**The exercise**
Within the entries below, find the portion that opens with the line containing "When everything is" and closes with the line containing "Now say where". Retype that portion exactly and only.

**Supplied material**
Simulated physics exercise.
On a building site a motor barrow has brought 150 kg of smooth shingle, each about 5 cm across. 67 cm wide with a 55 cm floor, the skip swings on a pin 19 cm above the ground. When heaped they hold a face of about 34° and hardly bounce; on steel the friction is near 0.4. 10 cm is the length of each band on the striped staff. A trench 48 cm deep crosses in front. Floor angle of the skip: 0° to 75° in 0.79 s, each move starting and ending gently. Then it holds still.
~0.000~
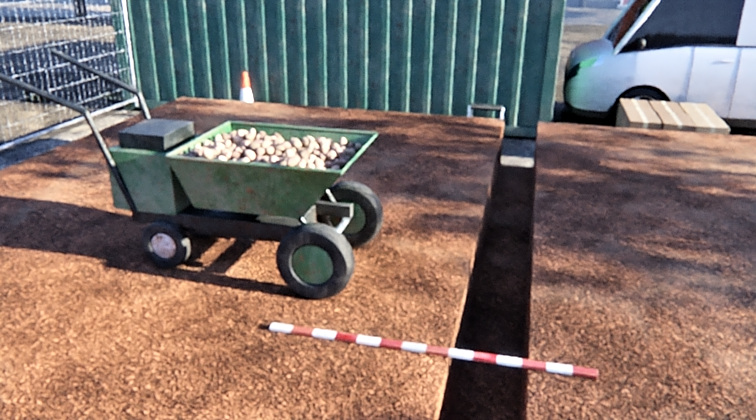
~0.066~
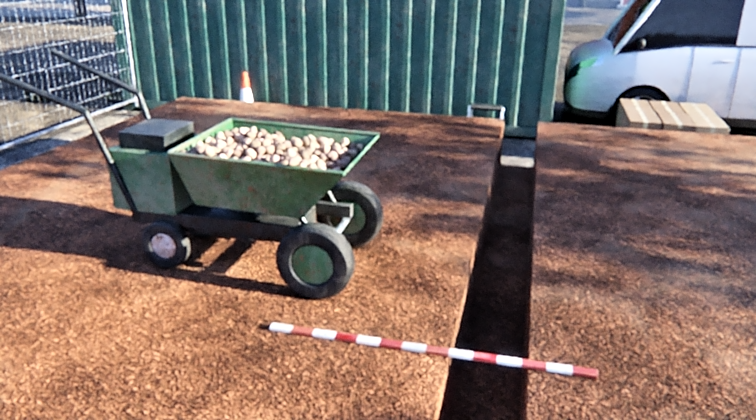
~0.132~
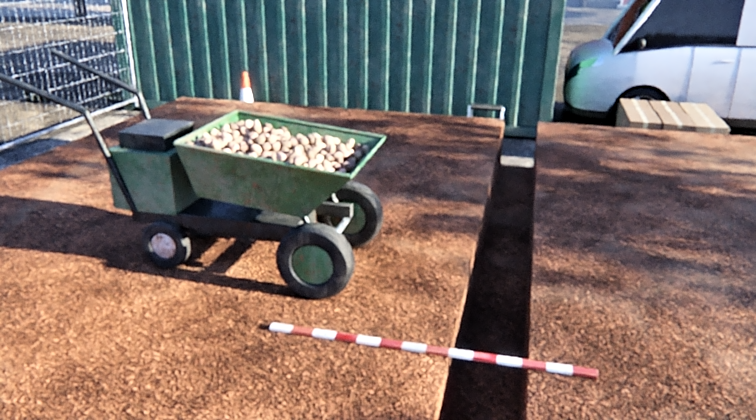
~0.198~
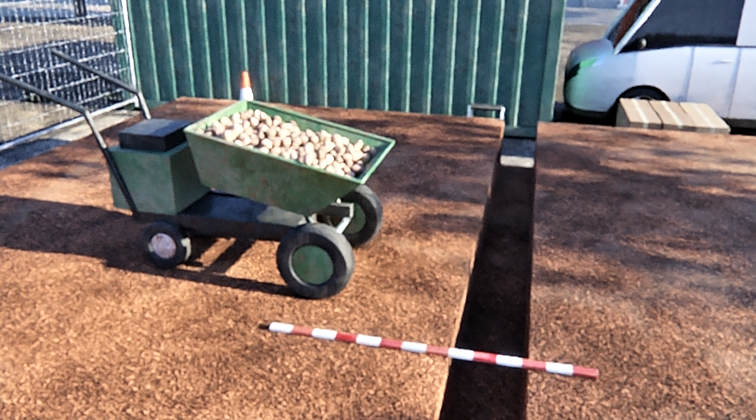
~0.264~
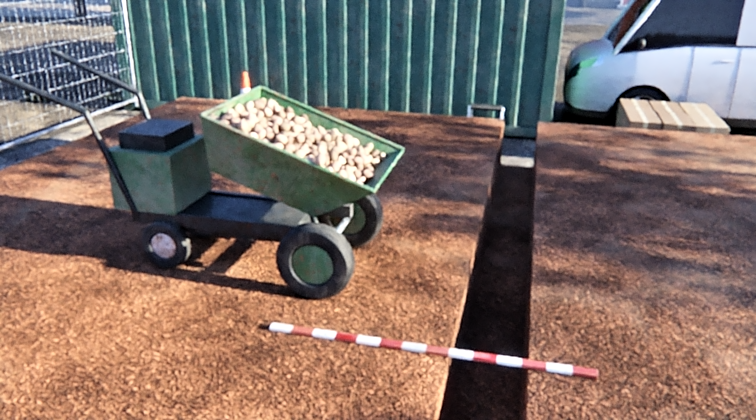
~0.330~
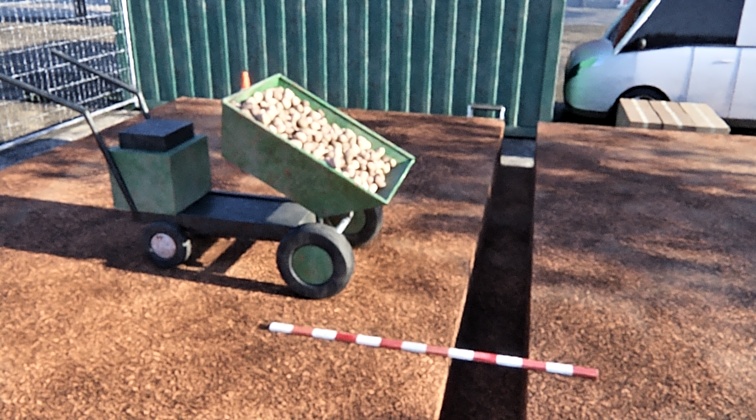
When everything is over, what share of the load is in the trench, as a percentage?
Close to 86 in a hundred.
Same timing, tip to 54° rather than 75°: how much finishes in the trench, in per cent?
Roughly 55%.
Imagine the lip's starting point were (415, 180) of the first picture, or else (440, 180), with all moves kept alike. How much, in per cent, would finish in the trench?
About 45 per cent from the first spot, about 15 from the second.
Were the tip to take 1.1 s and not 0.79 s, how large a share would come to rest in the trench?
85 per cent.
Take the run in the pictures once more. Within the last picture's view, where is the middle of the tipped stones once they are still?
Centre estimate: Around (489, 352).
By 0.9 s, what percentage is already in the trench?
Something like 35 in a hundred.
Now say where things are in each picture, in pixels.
--
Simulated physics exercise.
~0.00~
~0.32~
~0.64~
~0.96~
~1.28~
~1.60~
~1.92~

**Answer**
When everything is over, what share of the load is in the trench, as a percentage?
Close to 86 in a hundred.
Same timing, tip to 54° rather than 75°: how much finishes in the trench, in per cent?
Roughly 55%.
Imagine the lip's starting point were (415, 180) of the first picture, or else (440, 180), with all moves kept alike. How much, in per cent, would finish in the trench?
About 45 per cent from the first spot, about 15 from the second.
Were the tip to take 1.1 s and not 0.79 s, how large a share would come to rest in the trench?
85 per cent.
Take the run in the pictures once more. Within the last picture's view, where is the middle of the tipped stones once they are still?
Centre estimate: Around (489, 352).
By 0.9 s, what percentage is already in the trench?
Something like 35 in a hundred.
Now say where things are in each picture, in pixels.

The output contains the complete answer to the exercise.